= RECORDED INFORMATION =

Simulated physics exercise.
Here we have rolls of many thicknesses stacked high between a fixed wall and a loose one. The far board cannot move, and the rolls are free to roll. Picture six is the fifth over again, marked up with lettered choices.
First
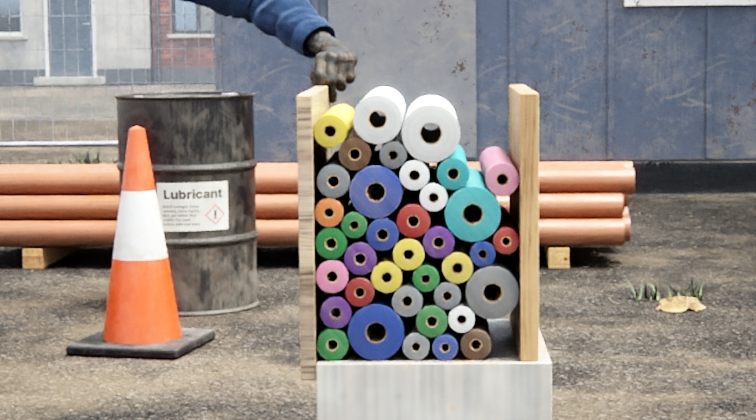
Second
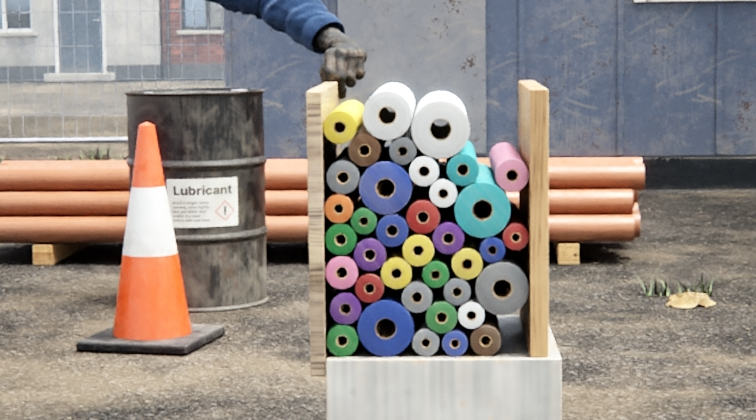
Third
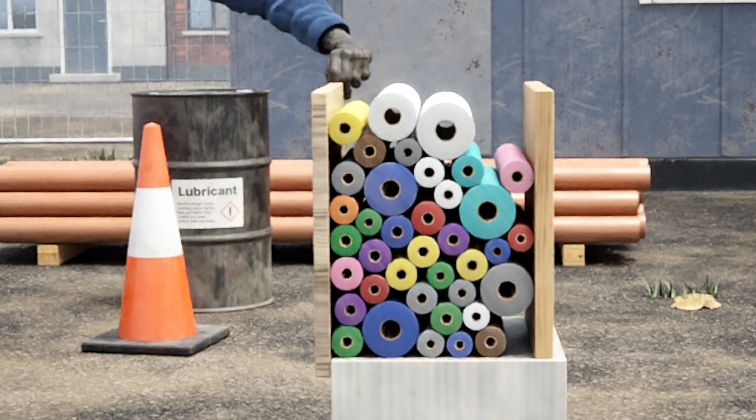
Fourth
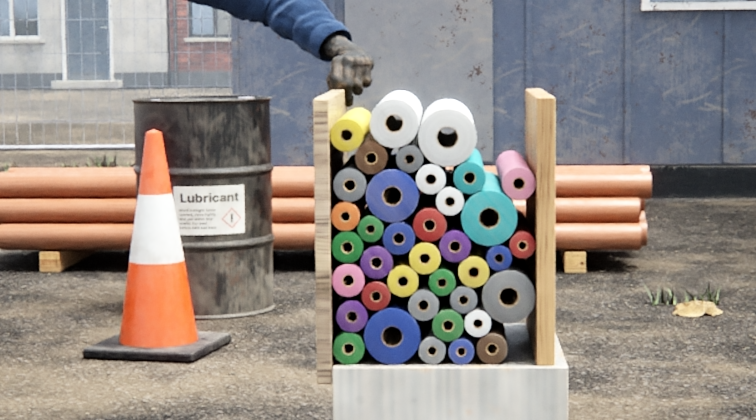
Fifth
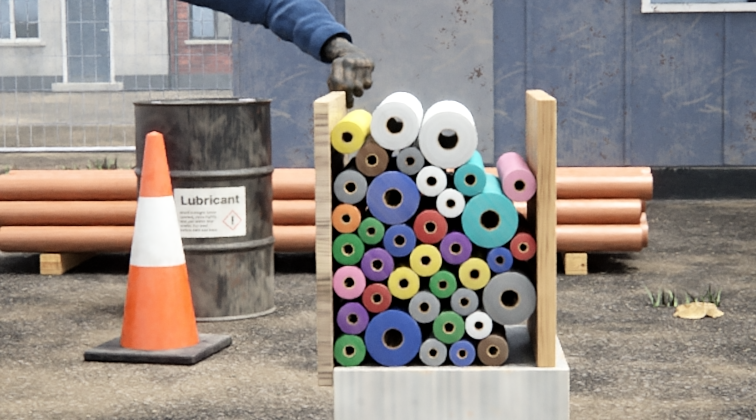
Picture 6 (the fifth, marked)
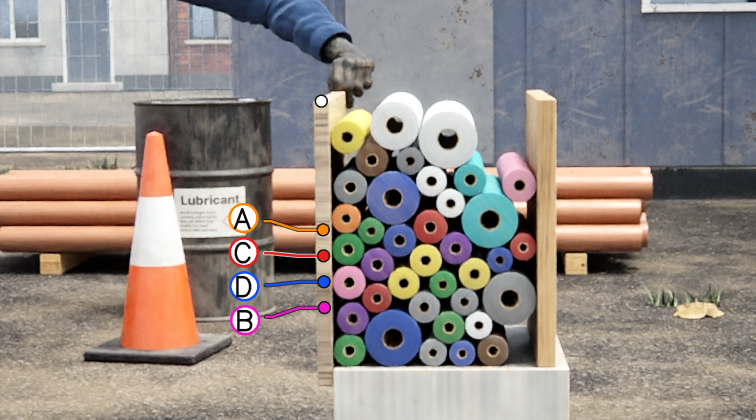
The view shifted slightly, sliding the whole scene a little to the right, while a blue-sleeved arm kept its hand above the colourful rolls stacked between two wooden boards, which stayed still.
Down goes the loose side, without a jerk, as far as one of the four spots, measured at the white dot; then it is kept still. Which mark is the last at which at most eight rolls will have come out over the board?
No lower than C.
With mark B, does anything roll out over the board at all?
Yes, at B.
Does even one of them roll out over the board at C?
At C: Yes.
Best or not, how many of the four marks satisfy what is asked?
The number is two.
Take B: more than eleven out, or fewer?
More than eleven.
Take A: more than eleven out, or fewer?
At A, fewer than eleven.
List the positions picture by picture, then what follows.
The first frame shows a green roll (332, 344); a purple roll (336, 313); a grey roll (448, 296).
The second frame shows a grey roll (457, 292); a grey roll (502, 289).
The third frame shows a green roll (369, 222); a blue roll (391, 189).
The fourth frame shows a red roll (523, 246); a white roll (394, 123).
The fifth frame shows side board (334, 227); a green roll (349, 350); a purple roll (353, 319).
On the marked copy, A at (323, 230); B at (324, 307); C at (324, 256); D at (324, 282); the white dot at (321, 101).
With C. Early on, top of the board (331, 169).
Further on, top of the board (332, 246).
At the end, top of the board (332, 255), seven out over the board.
As for the rest, A about four out over the board; B more than eight out over the board; D more than eight out over the board.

= TASK PROMPT =
Please transcribe the material above exactly as written. Leave the pictures out.

= FINISHED EXERCISE =
Simulated physics exercise.
Here we have rolls of many thicknesses stacked high between a fixed wall and a loose one. The far board cannot move, and the rolls are free to roll. Picture six is the fifth over again, marked up with lettered choices.
First
Second
Third
Fourth
Fifth
Picture 6 (the fifth, marked)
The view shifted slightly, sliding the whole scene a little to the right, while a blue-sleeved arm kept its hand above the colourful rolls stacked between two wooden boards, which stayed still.
Down goes the loose side, without a jerk, as far as one of the four spots, measured at the white dot; then it is kept still. Which mark is the last at which at most eight rolls will have come out over the board?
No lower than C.
With mark B, does anything roll out over the board at all?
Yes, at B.
Does even one of them roll out over the board at C?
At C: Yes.
Best or not, how many of the four marks satisfy what is asked?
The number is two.
Take B: more than eleven out, or fewer?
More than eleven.
Take A: more than eleven out, or fewer?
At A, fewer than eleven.
List the positions picture by picture, then what follows.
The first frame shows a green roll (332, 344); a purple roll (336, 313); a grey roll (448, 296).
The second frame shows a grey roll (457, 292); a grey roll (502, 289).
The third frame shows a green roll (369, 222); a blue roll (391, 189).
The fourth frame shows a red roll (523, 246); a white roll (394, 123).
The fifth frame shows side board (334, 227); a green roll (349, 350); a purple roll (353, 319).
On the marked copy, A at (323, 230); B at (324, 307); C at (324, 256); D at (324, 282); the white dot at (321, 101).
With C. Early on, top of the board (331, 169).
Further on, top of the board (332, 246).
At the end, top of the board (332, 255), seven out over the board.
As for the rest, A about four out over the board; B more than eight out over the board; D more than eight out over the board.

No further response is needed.